* DESCRIPTION OF THE TASK *
Exclude the pictures and reproduce the remaining data exactly as written.
* Start *
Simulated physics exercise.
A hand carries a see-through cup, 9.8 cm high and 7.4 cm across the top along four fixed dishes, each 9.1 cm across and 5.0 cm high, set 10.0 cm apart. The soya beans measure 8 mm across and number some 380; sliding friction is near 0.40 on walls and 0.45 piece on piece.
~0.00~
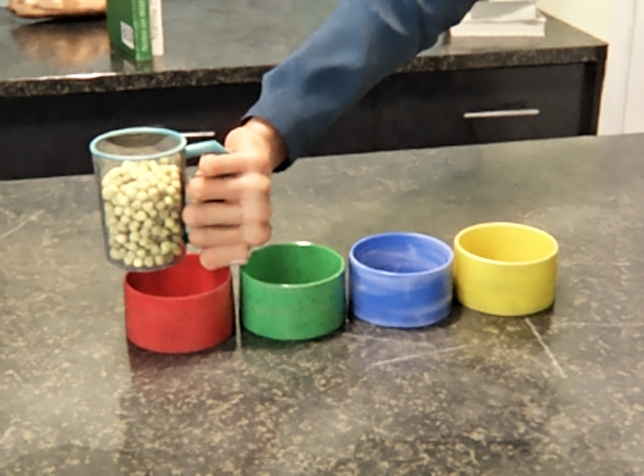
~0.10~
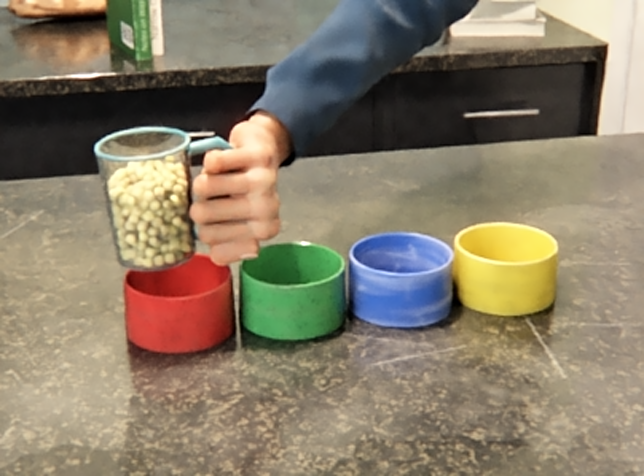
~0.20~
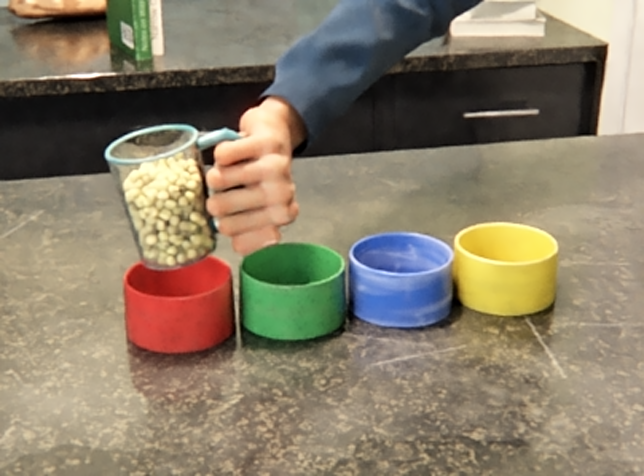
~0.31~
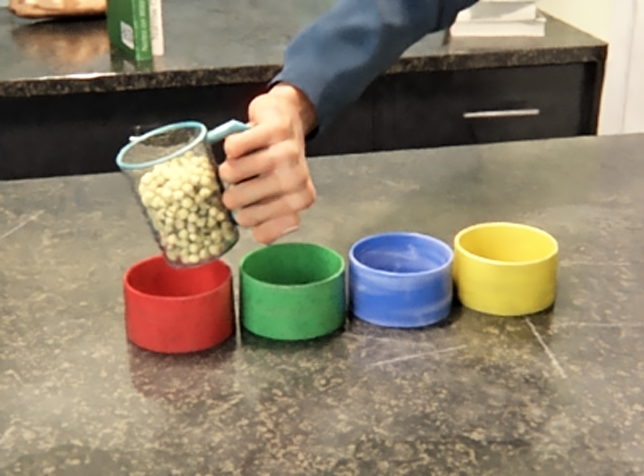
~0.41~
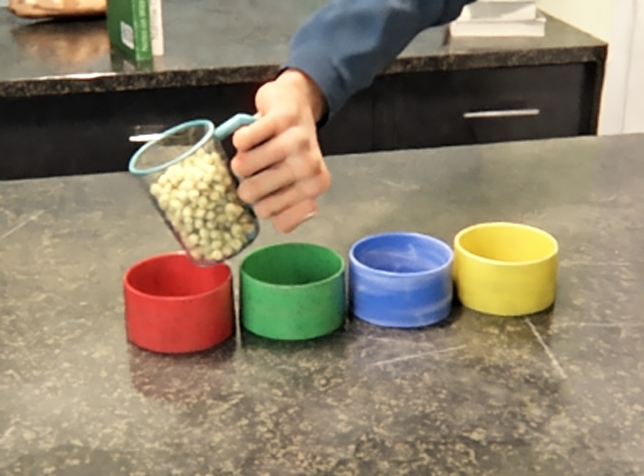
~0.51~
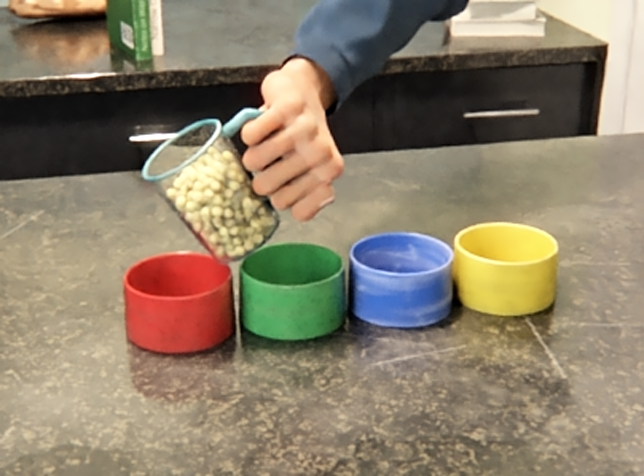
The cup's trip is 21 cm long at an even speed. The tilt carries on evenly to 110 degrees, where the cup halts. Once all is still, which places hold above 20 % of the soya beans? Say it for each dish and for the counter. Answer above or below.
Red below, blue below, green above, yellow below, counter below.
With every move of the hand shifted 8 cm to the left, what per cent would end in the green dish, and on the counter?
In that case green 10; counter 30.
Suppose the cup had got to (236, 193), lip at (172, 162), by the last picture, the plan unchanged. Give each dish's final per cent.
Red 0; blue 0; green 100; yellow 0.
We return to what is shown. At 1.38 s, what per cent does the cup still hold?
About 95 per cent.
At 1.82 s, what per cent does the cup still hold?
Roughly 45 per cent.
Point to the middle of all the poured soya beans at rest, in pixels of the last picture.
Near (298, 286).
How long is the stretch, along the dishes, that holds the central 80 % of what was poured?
* End *
* REPLY *
Simulated physics exercise.
A hand carries a see-through cup, 9.8 cm high and 7.4 cm across the top along four fixed dishes, each 9.1 cm across and 5.0 cm high, set 10.0 cm apart. The soya beans measure 8 mm across and number some 380; sliding friction is near 0.40 on walls and 0.45 piece on piece.
~0.00~
~0.10~
~0.20~
~0.31~
~0.41~
~0.51~
The cup's trip is 21 cm long at an even speed. The tilt carries on evenly to 110 degrees, where the cup halts. Once all is still, which places hold above 20 % of the soya beans? Say it for each dish and for the counter. Answer above or below.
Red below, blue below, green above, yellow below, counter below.
With every move of the hand shifted 8 cm to the left, what per cent would end in the green dish, and on the counter?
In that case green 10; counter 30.
Suppose the cup had got to (236, 193), lip at (172, 162), by the last picture, the plan unchanged. Give each dish's final per cent.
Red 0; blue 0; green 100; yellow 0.
We return to what is shown. At 1.38 s, what per cent does the cup still hold?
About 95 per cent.
At 1.82 s, what per cent does the cup still hold?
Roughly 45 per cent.
Point to the middle of all the poured soya beans at rest, in pixels of the last picture.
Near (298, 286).
How long is the stretch, along the dishes, that holds the central 80 % of what was poured?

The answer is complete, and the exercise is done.